§ **WRITTEN INSTRUCTION**
All the data should come back exactly as it was given.

----------

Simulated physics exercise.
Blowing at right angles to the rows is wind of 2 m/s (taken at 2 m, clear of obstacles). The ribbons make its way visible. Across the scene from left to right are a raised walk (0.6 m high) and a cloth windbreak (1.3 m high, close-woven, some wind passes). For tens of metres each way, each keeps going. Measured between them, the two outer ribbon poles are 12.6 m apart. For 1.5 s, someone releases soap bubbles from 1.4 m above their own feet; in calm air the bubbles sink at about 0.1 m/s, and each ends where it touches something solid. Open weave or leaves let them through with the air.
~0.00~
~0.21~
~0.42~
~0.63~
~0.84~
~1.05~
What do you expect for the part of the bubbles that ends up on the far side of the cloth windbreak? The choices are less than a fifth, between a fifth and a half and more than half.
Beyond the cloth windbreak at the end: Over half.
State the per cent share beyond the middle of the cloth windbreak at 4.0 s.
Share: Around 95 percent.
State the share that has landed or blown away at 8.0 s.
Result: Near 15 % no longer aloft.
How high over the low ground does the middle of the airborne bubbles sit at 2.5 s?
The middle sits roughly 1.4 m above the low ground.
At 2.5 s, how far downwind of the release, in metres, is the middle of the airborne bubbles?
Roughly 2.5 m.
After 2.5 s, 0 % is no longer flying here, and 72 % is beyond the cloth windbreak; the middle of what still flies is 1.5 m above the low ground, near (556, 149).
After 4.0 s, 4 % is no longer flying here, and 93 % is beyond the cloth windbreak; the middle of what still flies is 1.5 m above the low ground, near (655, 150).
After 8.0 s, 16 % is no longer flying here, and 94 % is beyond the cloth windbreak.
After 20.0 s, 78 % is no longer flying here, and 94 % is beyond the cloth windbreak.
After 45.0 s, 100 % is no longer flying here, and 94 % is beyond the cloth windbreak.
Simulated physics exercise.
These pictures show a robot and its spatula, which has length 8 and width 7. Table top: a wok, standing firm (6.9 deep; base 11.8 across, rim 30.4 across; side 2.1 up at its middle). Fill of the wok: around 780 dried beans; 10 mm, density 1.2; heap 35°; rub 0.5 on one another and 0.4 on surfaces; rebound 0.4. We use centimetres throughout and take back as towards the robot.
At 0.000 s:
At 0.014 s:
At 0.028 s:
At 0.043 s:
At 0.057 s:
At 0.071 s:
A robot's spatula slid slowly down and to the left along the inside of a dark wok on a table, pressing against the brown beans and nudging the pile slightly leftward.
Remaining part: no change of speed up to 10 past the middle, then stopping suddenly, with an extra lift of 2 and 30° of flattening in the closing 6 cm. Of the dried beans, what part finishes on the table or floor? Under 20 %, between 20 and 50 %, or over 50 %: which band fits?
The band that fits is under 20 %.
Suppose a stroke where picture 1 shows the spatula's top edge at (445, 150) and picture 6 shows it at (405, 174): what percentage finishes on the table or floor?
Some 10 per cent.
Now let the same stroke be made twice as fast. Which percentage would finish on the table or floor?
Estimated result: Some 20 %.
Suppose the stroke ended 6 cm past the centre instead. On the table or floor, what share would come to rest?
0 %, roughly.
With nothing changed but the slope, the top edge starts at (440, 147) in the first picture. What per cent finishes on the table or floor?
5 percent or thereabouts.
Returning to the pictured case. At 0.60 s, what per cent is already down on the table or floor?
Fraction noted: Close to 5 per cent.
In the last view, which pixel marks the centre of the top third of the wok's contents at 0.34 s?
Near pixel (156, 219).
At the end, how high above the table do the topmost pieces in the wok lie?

----------

§ **CORRECT OUTPUT**
Simulated physics exercise.
Blowing at right angles to the rows is wind of 2 m/s (taken at 2 m, clear of obstacles). The ribbons make its way visible. Across the scene from left to right are a raised walk (0.6 m high) and a cloth windbreak (1.3 m high, close-woven, some wind passes). For tens of metres each way, each keeps going. Measured between them, the two outer ribbon poles are 12.6 m apart. For 1.5 s, someone releases soap bubbles from 1.4 m above their own feet; in calm air the bubbles sink at about 0.1 m/s, and each ends where it touches something solid. Open weave or leaves let them through with the air.
~0.00~
~0.21~
~0.42~
~0.63~
~0.84~
~1.05~
What do you expect for the part of the bubbles that ends up on the far side of the cloth windbreak? The choices are less than a fifth, between a fifth and a half and more than half.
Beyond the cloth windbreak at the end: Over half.
State the per cent share beyond the middle of the cloth windbreak at 4.0 s.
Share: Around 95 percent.
State the share that has landed or blown away at 8.0 s.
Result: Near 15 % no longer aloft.
How high over the low ground does the middle of the airborne bubbles sit at 2.5 s?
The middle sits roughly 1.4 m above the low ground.
At 2.5 s, how far downwind of the release, in metres, is the middle of the airborne bubbles?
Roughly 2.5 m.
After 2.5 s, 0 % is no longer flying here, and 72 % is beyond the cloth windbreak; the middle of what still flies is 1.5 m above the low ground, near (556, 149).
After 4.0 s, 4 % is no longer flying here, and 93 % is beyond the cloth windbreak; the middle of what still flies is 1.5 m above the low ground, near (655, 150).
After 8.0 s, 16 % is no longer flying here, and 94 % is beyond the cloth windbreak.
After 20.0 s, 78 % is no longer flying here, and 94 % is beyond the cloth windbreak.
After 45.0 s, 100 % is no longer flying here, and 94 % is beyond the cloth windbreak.
Simulated physics exercise.
These pictures show a robot and its spatula, which has length 8 and width 7. Table top: a wok, standing firm (6.9 deep; base 11.8 across, rim 30.4 across; side 2.1 up at its middle). Fill of the wok: around 780 dried beans; 10 mm, density 1.2; heap 35°; rub 0.5 on one another and 0.4 on surfaces; rebound 0.4. We use centimetres throughout and take back as towards the robot.
At 0.000 s:
At 0.014 s:
At 0.028 s:
At 0.043 s:
At 0.057 s:
At 0.071 s:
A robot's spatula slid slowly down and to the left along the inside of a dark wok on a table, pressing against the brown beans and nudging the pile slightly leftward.
Remaining part: no change of speed up to 10 past the middle, then stopping suddenly, with an extra lift of 2 and 30° of flattening in the closing 6 cm. Of the dried beans, what part finishes on the table or floor? Under 20 %, between 20 and 50 %, or over 50 %: which band fits?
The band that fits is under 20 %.
Suppose a stroke where picture 1 shows the spatula's top edge at (445, 150) and picture 6 shows it at (405, 174): what percentage finishes on the table or floor?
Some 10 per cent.
Now let the same stroke be made twice as fast. Which percentage would finish on the table or floor?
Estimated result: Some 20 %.
Suppose the stroke ended 6 cm past the centre instead. On the table or floor, what share would come to rest?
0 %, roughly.
With nothing changed but the slope, the top edge starts at (440, 147) in the first picture. What per cent finishes on the table or floor?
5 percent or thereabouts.
Returning to the pictured case. At 0.60 s, what per cent is already down on the table or floor?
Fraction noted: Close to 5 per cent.
In the last view, which pixel marks the centre of the top third of the wok's contents at 0.34 s?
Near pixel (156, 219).
At the end, how high above the table do the topmost pieces in the wok lie?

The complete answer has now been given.